▶ [Material provided]:

--

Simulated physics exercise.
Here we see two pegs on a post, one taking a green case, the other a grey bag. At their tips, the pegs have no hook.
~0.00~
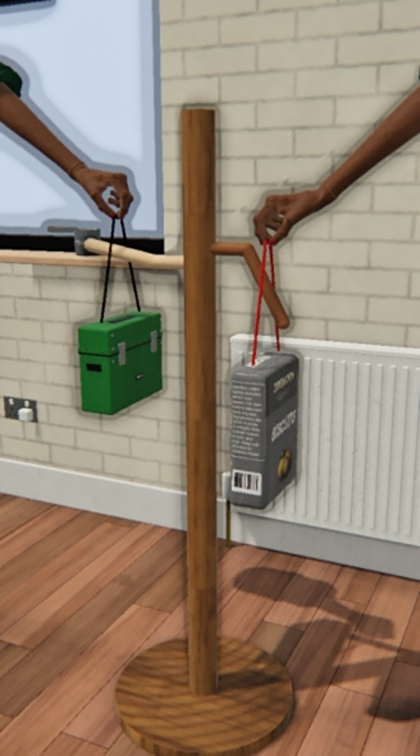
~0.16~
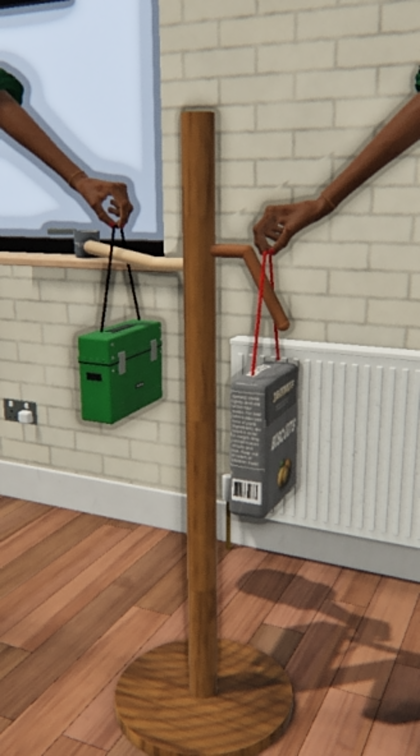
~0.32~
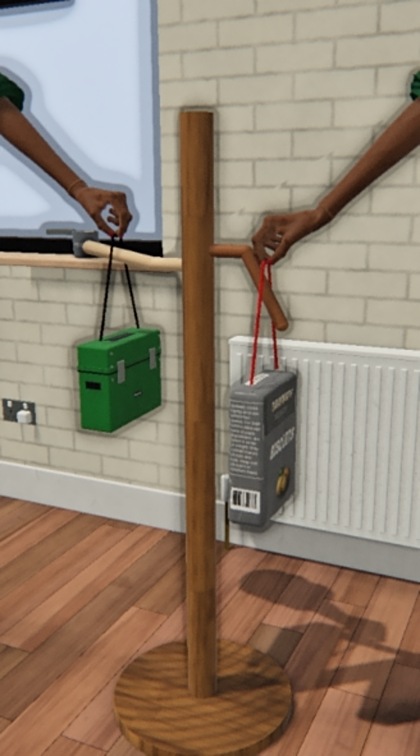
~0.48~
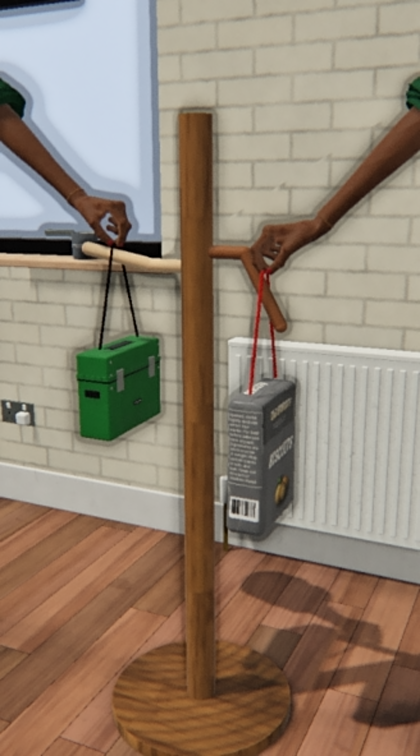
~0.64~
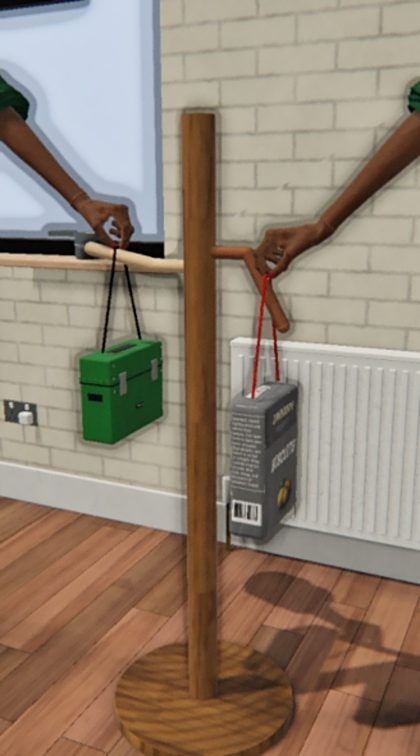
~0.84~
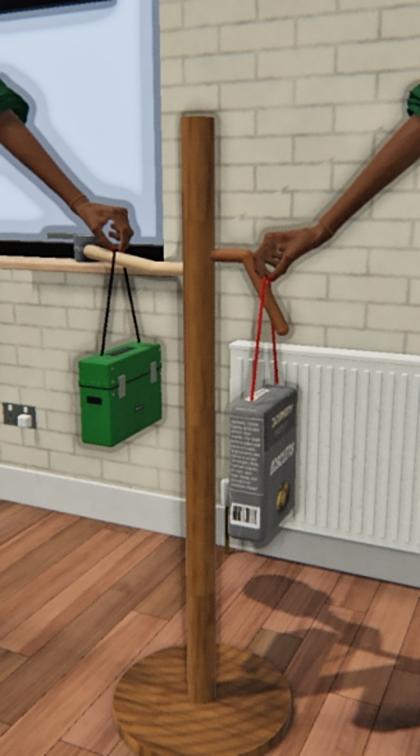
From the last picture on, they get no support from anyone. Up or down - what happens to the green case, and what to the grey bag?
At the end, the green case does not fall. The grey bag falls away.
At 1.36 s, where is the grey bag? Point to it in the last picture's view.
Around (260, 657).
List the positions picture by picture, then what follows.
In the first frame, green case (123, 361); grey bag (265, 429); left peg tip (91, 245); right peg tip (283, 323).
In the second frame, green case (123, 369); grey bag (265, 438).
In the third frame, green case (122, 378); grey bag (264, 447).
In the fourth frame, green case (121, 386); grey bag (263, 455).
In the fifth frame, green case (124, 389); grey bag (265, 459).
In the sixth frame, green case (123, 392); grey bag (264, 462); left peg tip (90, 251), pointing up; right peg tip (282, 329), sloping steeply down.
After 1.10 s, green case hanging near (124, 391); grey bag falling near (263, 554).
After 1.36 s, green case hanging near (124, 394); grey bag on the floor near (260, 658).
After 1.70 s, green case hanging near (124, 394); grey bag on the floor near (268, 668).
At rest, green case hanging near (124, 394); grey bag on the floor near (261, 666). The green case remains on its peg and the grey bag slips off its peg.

--

▶ [Problem]: Without the pictures, repeat the listing above exactly.

▶ [Written response]:
Simulated physics exercise.
Here we see two pegs on a post, one taking a green case, the other a grey bag. At their tips, the pegs have no hook.
~0.00~
~0.16~
~0.32~
~0.48~
~0.64~
~0.84~
From the last picture on, they get no support from anyone. Up or down - what happens to the green case, and what to the grey bag?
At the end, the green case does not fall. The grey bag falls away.
At 1.36 s, where is the grey bag? Point to it in the last picture's view.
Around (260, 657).
List the positions picture by picture, then what follows.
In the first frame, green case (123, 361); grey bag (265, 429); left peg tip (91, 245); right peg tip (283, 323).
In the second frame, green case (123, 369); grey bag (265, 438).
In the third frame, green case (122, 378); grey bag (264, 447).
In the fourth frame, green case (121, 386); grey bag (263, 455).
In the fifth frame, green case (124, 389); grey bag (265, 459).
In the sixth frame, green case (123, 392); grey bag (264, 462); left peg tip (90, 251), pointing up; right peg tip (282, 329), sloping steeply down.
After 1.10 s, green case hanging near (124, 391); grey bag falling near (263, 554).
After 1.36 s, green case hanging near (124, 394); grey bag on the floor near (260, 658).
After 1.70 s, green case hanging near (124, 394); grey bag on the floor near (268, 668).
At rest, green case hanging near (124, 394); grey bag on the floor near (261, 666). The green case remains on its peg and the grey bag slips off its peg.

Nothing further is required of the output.